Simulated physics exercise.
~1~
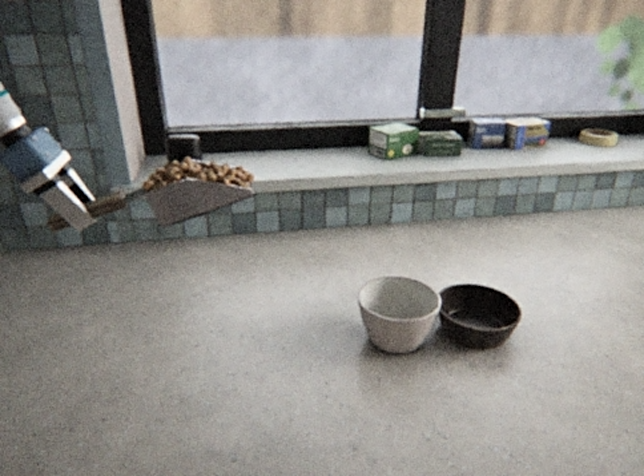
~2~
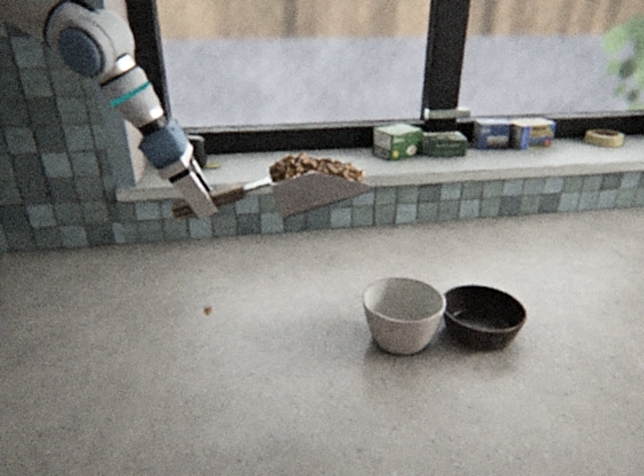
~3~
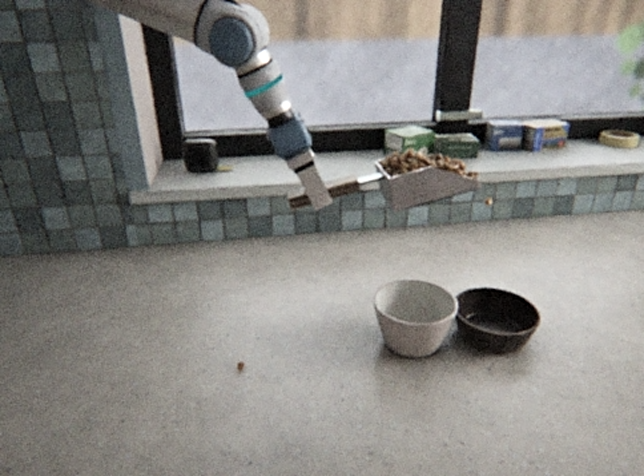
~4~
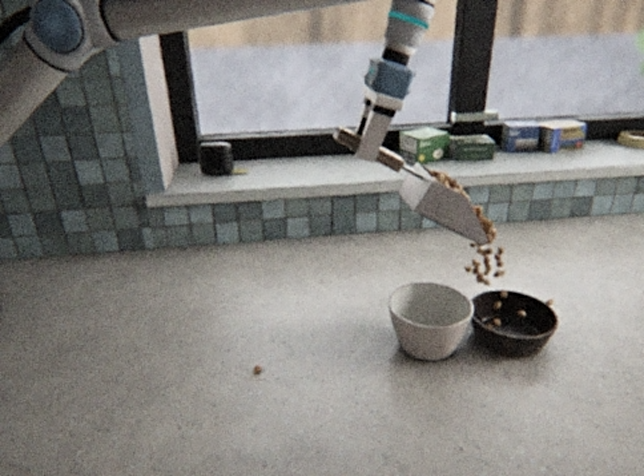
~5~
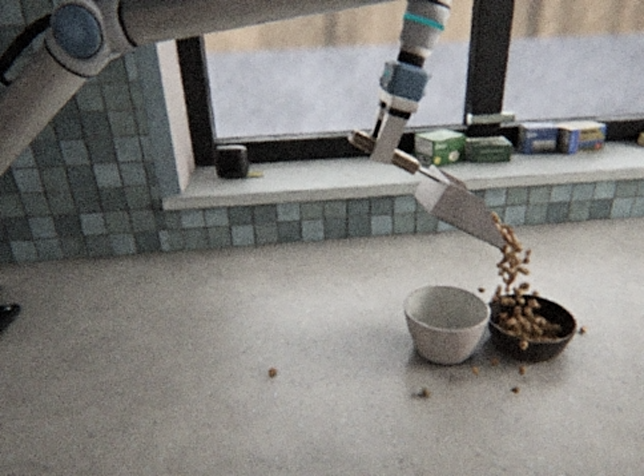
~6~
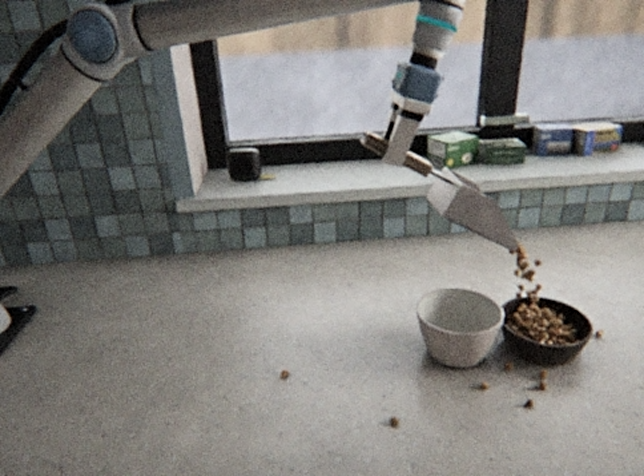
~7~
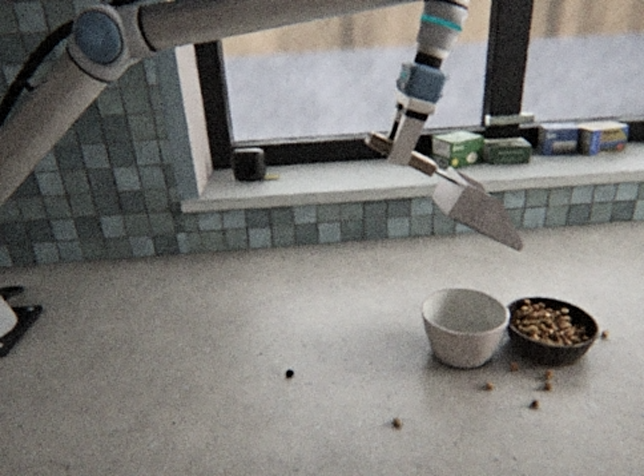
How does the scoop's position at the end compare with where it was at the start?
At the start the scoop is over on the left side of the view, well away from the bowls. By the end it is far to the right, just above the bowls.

▶ [EXERCISE]
Leave the pictures out and copy the rest of the data exactly.

▶ [EXERCISE OUTPUT]
Simulated physics exercise.
~1~
~2~
~3~
~4~
~5~
~6~
~7~
How does the scoop's position at the end compare with where it was at the start?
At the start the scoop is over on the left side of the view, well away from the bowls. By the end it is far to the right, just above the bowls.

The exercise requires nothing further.